* Task to carry out:
Lines that hold the word "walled" should be located and copied.

* Start *

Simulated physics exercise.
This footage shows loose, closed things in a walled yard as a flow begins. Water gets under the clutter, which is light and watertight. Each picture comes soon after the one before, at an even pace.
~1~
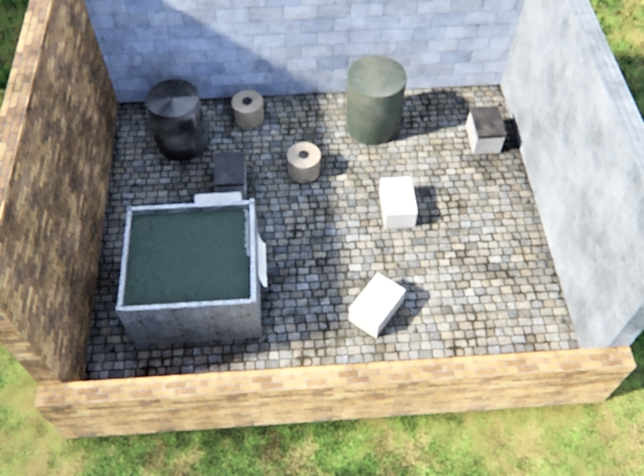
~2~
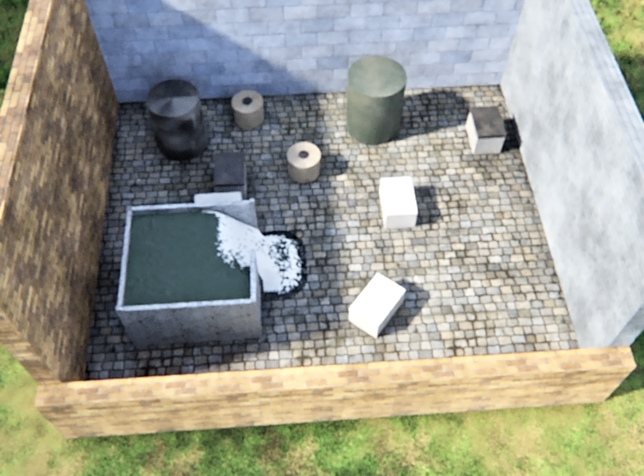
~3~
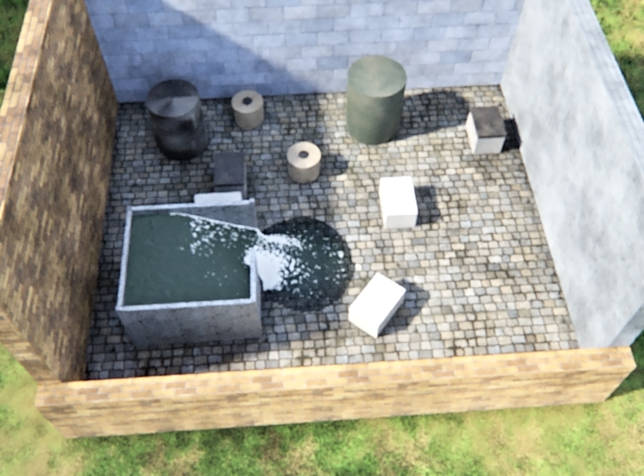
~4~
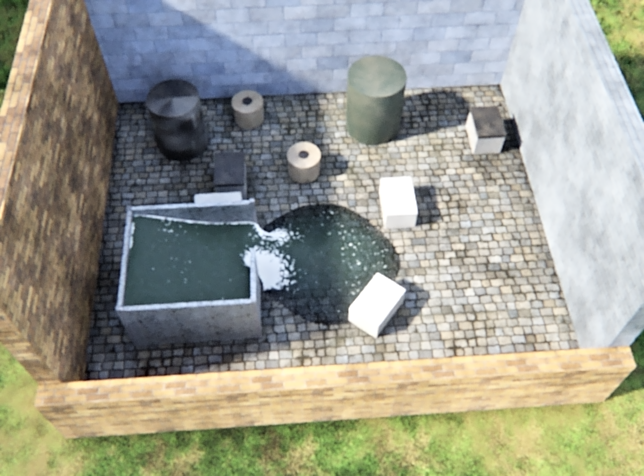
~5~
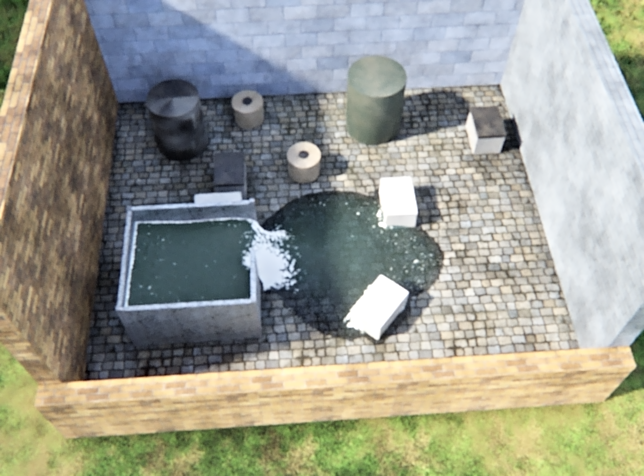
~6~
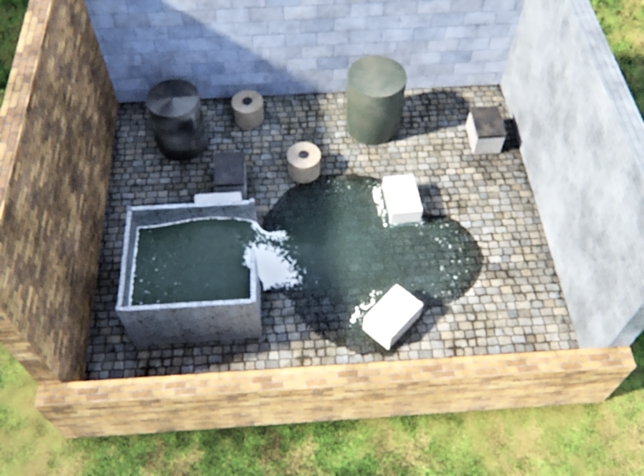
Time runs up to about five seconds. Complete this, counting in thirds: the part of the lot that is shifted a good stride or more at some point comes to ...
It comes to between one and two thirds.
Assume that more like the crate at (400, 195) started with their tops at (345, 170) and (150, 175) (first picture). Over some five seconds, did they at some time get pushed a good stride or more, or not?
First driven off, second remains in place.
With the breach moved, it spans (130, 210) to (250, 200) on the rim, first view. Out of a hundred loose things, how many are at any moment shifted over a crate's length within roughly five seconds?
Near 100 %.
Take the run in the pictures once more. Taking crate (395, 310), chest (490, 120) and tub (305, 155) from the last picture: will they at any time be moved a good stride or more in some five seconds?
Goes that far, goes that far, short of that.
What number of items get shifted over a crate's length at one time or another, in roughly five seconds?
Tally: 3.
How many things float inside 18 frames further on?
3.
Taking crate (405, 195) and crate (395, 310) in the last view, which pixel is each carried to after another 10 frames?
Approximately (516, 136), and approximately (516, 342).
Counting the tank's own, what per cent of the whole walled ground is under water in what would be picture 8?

* End *

* Solution for this task:
This footage shows loose, closed things in a walled yard as a flow begins. Water gets under the clutter, which is light and watertight. Each picture comes soon after the one before, at an even pace.
Counting the tank's own, what per cent of the whole walled ground is under water in what would be picture 8?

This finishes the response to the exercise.